# Problem statement
Search the records that follow and extract every line containing the string "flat".

-- START OF Records supplied --

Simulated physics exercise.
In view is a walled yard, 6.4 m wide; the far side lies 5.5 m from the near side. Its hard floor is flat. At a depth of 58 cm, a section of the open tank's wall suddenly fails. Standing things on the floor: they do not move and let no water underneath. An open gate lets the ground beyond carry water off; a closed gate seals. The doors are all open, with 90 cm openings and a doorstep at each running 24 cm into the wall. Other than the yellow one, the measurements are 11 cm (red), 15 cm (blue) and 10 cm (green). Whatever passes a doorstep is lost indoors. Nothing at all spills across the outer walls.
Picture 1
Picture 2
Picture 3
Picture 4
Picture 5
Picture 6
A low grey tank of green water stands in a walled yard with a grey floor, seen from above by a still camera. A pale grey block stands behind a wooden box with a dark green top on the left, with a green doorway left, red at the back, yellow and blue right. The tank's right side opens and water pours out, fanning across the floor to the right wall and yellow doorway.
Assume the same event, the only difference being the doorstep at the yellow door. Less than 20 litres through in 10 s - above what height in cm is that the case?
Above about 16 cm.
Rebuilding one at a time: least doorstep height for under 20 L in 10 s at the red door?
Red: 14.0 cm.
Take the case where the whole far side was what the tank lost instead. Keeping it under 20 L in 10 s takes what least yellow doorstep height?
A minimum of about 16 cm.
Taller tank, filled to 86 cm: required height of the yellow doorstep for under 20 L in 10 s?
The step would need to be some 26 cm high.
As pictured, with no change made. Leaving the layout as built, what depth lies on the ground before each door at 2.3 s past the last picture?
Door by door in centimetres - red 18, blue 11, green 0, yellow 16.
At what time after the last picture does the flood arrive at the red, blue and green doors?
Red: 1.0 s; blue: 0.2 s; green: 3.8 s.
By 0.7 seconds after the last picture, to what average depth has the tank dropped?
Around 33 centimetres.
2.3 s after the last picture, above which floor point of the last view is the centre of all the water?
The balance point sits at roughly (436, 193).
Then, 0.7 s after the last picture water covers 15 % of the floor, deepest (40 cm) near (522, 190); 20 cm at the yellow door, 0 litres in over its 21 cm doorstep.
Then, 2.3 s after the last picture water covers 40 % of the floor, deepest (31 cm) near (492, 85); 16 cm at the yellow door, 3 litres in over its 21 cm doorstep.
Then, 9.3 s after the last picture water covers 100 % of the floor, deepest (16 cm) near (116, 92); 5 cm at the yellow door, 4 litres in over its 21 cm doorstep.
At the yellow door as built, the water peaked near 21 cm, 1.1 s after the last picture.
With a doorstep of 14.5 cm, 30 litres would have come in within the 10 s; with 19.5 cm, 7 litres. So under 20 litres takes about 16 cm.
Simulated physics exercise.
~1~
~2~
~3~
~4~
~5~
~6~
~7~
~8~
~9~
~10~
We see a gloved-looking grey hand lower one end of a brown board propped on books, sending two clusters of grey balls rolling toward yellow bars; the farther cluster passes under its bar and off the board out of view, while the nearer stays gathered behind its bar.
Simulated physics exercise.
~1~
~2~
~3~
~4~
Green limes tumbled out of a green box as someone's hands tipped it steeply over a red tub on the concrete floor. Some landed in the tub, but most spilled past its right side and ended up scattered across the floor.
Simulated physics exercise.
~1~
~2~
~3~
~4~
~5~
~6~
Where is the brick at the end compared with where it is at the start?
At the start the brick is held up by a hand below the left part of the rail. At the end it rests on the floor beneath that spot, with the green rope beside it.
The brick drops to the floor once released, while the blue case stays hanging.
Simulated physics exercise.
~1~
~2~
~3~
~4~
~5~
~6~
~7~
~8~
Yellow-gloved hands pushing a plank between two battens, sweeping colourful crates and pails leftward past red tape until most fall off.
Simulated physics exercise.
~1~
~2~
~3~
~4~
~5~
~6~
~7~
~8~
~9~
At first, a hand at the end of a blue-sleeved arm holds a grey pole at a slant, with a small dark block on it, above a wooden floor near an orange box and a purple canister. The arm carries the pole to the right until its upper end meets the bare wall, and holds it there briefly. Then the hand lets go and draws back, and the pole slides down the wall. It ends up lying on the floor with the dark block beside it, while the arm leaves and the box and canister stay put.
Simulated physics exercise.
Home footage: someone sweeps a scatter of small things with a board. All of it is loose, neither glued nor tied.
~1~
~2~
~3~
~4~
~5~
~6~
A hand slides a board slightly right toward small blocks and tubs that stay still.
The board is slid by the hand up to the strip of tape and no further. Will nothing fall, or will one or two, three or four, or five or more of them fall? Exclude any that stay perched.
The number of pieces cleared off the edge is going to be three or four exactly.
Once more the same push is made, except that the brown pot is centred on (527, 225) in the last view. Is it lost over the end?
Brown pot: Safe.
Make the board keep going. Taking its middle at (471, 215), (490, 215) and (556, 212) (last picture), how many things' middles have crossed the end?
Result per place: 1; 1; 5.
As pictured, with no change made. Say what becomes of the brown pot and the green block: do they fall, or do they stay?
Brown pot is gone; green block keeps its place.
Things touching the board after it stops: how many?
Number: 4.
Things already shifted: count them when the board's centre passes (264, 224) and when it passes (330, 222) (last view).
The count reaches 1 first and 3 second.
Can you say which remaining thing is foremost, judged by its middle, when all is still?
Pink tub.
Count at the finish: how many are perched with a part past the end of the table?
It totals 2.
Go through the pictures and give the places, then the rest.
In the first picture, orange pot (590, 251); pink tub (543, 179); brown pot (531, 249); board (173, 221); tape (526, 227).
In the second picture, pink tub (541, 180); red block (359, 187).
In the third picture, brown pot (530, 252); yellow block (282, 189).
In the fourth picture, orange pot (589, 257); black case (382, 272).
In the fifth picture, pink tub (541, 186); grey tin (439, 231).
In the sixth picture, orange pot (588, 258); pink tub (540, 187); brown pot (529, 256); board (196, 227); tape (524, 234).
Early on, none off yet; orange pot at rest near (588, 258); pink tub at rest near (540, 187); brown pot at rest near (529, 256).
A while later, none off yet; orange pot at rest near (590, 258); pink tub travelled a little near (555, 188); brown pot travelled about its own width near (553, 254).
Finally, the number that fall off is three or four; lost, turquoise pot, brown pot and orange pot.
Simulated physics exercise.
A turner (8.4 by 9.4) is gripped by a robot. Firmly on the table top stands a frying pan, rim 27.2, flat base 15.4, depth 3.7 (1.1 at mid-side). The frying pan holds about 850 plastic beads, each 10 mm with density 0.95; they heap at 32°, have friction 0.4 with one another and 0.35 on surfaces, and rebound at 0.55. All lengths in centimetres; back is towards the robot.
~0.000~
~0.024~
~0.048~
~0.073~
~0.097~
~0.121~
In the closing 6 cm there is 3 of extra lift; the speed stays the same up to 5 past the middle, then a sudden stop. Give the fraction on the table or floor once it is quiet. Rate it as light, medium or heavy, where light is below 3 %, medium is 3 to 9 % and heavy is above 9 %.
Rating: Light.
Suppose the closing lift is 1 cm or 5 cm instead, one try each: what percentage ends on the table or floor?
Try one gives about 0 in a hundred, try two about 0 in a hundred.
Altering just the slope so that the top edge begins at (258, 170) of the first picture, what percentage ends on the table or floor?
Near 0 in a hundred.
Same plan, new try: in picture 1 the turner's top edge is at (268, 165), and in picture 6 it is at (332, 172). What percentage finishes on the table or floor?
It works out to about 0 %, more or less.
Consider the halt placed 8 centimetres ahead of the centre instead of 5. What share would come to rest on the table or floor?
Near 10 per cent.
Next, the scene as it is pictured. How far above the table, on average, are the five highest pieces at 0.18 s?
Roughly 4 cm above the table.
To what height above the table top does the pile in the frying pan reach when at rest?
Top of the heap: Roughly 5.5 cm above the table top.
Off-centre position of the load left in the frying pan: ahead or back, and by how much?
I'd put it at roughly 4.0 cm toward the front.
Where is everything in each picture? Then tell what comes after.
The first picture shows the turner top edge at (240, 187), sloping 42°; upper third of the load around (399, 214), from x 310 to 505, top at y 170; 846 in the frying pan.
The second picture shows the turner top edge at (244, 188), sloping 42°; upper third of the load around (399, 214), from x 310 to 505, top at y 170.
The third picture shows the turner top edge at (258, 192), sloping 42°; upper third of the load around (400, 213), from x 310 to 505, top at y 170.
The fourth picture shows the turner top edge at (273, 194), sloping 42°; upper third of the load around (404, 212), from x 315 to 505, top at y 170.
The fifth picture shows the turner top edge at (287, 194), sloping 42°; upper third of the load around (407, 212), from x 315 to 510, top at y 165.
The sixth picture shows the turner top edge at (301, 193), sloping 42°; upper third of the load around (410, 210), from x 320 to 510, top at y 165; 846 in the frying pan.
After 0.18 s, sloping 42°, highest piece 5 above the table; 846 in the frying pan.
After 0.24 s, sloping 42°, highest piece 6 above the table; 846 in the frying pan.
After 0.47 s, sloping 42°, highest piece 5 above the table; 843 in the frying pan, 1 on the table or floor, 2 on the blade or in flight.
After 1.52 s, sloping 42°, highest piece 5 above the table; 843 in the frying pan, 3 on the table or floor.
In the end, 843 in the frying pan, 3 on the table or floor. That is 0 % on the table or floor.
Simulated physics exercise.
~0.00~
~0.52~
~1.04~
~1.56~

-- END OF Records supplied --

# Answer below
In view is a walled yard, 6.4 m wide; the far side lies 5.5 m from the near side. Its hard floor is flat. At a depth of 58 cm, a section of the open tank's wall suddenly fails. Standing things on the floor: they do not move and let no water underneath. An open gate lets the ground beyond carry water off; a closed gate seals. The doors are all open, with 90 cm openings and a doorstep at each running 24 cm into the wall. Other than the yellow one, the measurements are 11 cm (red), 15 cm (blue) and 10 cm (green). Whatever passes a doorstep is lost indoors. Nothing at all spills across the outer walls.
A turner (8.4 by 9.4) is gripped by a robot. Firmly on the table top stands a frying pan, rim 27.2, flat base 15.4, depth 3.7 (1.1 at mid-side). The frying pan holds about 850 plastic beads, each 10 mm with density 0.95; they heap at 32°, have friction 0.4 with one another and 0.35 on surfaces, and rebound at 0.55. All lengths in centimetres; back is towards the robot.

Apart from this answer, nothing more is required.